Task details: Which lines include the word "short"? Copy each of them.
═════ Available records ═════
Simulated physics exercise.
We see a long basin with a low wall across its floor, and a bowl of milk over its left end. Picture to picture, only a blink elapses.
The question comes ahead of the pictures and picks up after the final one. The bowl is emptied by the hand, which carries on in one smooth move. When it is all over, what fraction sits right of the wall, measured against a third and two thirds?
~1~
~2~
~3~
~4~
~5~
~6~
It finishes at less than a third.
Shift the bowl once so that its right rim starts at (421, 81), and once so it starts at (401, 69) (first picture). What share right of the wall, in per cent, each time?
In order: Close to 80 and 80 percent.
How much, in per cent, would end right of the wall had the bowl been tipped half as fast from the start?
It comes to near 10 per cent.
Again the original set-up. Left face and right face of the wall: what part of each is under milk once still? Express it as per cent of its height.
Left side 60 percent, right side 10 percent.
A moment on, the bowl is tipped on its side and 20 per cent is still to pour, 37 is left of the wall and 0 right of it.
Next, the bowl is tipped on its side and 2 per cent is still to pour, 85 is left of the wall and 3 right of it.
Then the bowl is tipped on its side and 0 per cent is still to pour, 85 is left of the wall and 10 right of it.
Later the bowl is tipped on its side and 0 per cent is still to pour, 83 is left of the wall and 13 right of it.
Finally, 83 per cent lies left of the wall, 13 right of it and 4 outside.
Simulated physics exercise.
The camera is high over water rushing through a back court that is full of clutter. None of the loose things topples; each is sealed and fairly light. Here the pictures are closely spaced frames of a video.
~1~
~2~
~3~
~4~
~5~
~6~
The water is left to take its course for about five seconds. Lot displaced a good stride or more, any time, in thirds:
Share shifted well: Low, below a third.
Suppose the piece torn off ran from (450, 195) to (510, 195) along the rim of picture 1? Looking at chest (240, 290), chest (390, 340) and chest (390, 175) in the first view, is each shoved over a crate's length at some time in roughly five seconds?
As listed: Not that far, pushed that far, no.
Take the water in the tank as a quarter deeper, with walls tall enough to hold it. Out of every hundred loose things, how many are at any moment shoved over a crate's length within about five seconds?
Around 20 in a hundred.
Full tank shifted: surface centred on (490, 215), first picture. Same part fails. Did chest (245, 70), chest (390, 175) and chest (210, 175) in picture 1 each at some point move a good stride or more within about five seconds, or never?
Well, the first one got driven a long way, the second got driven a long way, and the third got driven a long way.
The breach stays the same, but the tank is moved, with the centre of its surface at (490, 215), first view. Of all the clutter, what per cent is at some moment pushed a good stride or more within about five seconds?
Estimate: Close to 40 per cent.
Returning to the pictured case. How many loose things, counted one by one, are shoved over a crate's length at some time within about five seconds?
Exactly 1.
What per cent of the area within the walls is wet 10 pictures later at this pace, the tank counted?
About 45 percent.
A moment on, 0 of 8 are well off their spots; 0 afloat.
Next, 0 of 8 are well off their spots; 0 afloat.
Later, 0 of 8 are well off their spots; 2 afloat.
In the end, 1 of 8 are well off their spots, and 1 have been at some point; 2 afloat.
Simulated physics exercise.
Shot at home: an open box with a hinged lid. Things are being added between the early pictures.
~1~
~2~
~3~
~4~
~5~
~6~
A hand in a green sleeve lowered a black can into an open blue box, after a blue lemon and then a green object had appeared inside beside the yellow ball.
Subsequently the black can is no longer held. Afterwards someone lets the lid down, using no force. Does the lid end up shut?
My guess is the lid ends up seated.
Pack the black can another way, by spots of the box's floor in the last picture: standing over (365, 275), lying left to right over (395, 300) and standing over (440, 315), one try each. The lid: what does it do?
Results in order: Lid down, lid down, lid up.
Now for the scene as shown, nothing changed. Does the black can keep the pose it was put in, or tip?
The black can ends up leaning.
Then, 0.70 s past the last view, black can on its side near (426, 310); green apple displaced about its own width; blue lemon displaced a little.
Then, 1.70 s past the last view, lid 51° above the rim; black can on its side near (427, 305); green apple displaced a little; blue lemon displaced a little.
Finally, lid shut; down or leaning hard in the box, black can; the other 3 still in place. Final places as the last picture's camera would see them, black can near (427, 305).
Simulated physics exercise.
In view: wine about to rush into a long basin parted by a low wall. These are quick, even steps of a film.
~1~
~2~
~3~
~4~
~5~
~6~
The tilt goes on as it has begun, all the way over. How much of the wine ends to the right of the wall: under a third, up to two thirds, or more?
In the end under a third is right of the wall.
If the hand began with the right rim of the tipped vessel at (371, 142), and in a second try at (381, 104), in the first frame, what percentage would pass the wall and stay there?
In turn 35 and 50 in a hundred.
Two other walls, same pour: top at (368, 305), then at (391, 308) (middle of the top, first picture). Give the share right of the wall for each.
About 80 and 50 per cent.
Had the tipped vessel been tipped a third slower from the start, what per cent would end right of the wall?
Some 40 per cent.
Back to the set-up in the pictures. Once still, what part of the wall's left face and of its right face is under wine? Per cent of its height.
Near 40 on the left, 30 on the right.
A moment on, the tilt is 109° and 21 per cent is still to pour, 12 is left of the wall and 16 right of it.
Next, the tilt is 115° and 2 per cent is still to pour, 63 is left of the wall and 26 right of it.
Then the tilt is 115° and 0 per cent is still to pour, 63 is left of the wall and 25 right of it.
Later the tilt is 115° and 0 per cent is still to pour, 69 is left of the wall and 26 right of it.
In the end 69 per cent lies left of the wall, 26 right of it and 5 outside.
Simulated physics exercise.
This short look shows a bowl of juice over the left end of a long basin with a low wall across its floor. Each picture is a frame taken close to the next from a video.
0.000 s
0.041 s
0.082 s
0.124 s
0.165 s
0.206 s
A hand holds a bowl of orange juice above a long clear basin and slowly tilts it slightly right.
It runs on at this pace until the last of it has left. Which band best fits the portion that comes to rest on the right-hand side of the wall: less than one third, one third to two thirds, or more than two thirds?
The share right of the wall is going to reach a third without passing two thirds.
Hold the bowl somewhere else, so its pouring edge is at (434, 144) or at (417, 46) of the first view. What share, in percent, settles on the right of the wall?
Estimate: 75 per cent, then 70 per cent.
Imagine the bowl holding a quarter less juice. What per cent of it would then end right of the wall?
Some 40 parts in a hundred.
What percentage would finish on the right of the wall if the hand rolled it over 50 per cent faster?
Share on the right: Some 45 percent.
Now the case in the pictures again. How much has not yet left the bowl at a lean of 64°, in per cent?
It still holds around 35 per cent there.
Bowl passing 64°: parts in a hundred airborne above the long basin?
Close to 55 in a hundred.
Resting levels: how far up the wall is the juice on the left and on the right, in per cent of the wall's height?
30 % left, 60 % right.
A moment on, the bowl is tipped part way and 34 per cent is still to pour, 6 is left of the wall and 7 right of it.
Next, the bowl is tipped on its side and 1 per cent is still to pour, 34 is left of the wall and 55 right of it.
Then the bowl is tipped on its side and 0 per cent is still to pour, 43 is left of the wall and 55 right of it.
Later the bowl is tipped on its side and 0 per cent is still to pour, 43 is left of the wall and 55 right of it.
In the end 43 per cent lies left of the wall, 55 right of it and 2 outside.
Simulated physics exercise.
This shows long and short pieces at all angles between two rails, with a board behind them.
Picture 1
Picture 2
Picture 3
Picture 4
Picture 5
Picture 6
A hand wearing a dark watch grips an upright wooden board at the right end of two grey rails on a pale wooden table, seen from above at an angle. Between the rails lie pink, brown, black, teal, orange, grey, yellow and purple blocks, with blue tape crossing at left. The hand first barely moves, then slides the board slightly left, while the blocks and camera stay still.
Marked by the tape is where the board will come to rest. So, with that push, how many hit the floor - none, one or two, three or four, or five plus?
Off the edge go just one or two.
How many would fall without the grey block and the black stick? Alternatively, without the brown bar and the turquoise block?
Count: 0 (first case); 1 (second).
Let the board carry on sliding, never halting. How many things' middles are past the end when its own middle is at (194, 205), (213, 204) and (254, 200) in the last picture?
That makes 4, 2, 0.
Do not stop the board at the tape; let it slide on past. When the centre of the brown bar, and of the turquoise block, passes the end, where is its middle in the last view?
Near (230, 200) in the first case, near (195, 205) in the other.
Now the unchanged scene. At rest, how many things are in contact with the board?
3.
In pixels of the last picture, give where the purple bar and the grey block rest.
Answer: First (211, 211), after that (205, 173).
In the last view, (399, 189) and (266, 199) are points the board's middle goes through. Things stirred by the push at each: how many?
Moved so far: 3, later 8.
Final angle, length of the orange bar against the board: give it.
═════
Written reply:
This short look shows a bowl of juice over the left end of a long basin with a low wall across its floor. Each picture is a frame taken close to the next from a video.
This shows long and short pieces at all angles between two rails, with a board behind them.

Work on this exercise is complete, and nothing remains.